→ SUPPLIED INFORMATION:
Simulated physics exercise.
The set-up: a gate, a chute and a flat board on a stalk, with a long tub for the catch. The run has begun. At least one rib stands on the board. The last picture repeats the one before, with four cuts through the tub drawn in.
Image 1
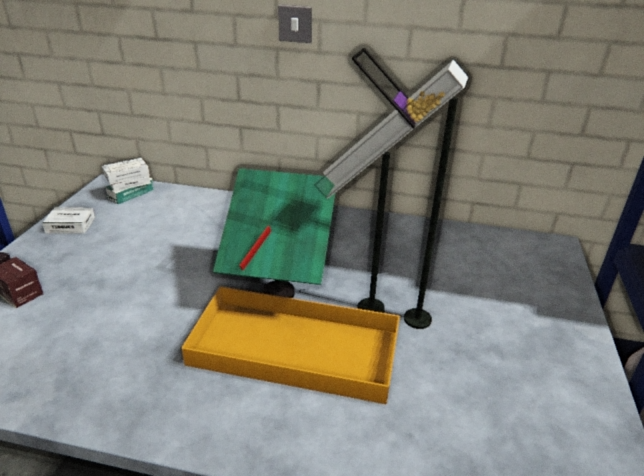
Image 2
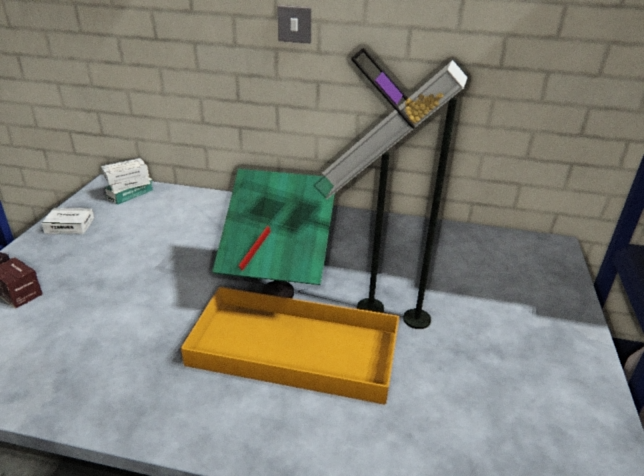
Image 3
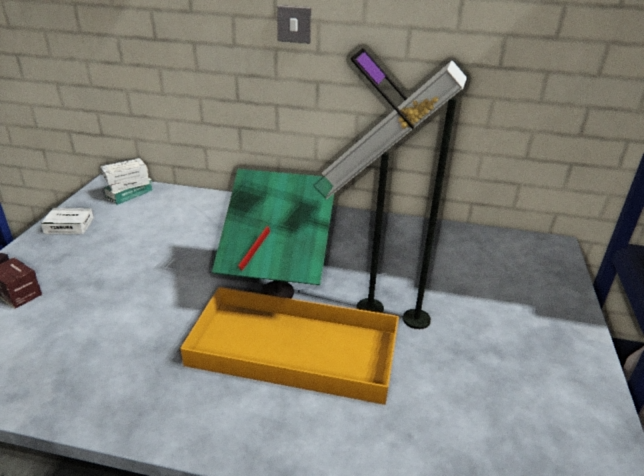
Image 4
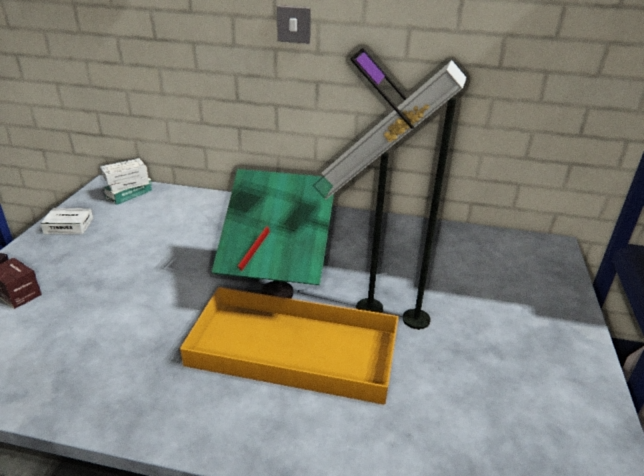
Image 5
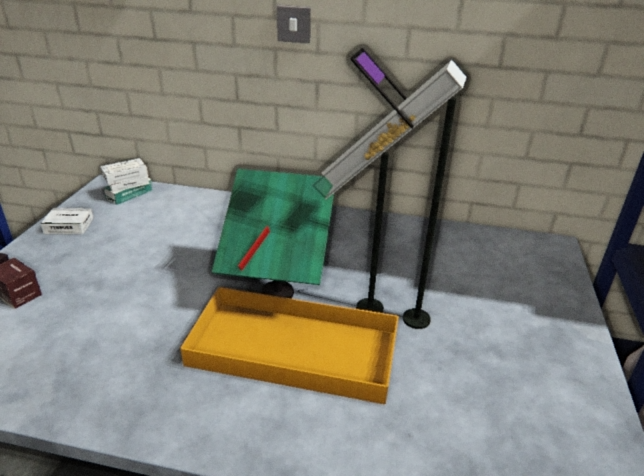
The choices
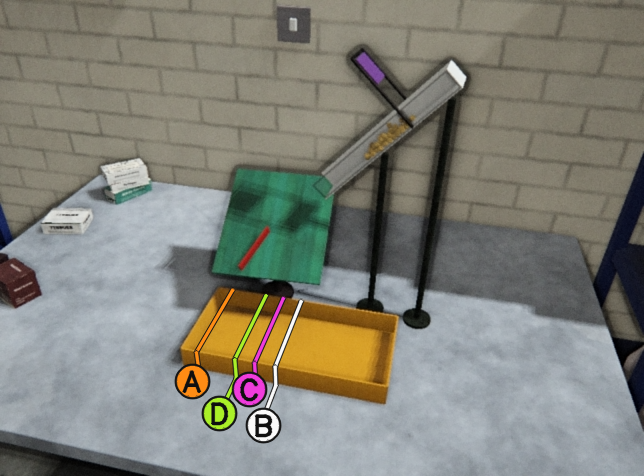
A purple gate slides up and clear of a steep grey chute, and a small heap of golden pieces begins sliding down it, stretching out above a tilted green board with a red rib and an empty orange tub.
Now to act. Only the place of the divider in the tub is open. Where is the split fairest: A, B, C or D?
D.
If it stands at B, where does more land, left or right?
More lands on the left.
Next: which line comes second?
That is line C.
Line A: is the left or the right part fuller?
More lands on the right.
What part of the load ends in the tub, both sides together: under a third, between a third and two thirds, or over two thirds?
It is over two thirds.
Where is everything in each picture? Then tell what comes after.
The first picture shows load behind the gate near (422, 107), puffed corn balls; lip of the chute near (331, 192), sloping steeply.
The second picture shows middle of the board near (277, 223), tilted fairly steeply; middle of its low edge near (266, 278); of its high edge near (287, 173).
The third picture shows front corners of the tub near (181, 348) and (387, 387), empty; front of the load near (404, 124).
The fourth picture shows middle of the load near (406, 120); its front near (390, 136), close to a quarter of the way to the lip; rib from (268, 227) to (239, 266).
The fifth picture shows middle of the load near (390, 133); its front near (368, 157), close to half of the way to the lip.
On the marked copy, line A crosses the front rim at (196, 351); line B crosses the front rim at (275, 366); line C crosses the front rim at (254, 362); line D crosses the front rim at (235, 358).
If A is chosen, of what is caught, only a few on the left of the divider, all but a few on the right.
If B is chosen, of what is caught, all but a few on the left of the divider, a small share on the right.
If C is chosen, of what is caught, the bulk on the left of the divider, close to a quarter on the right.
If D is chosen, of what is caught, close to half on the left of the divider, close to half on the right.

→ STATED PROBLEM:
List all lines above in which the string "Image" appears.

→ TASK SOLUTION:
Image 1
Image 2
Image 3
Image 4
Image 5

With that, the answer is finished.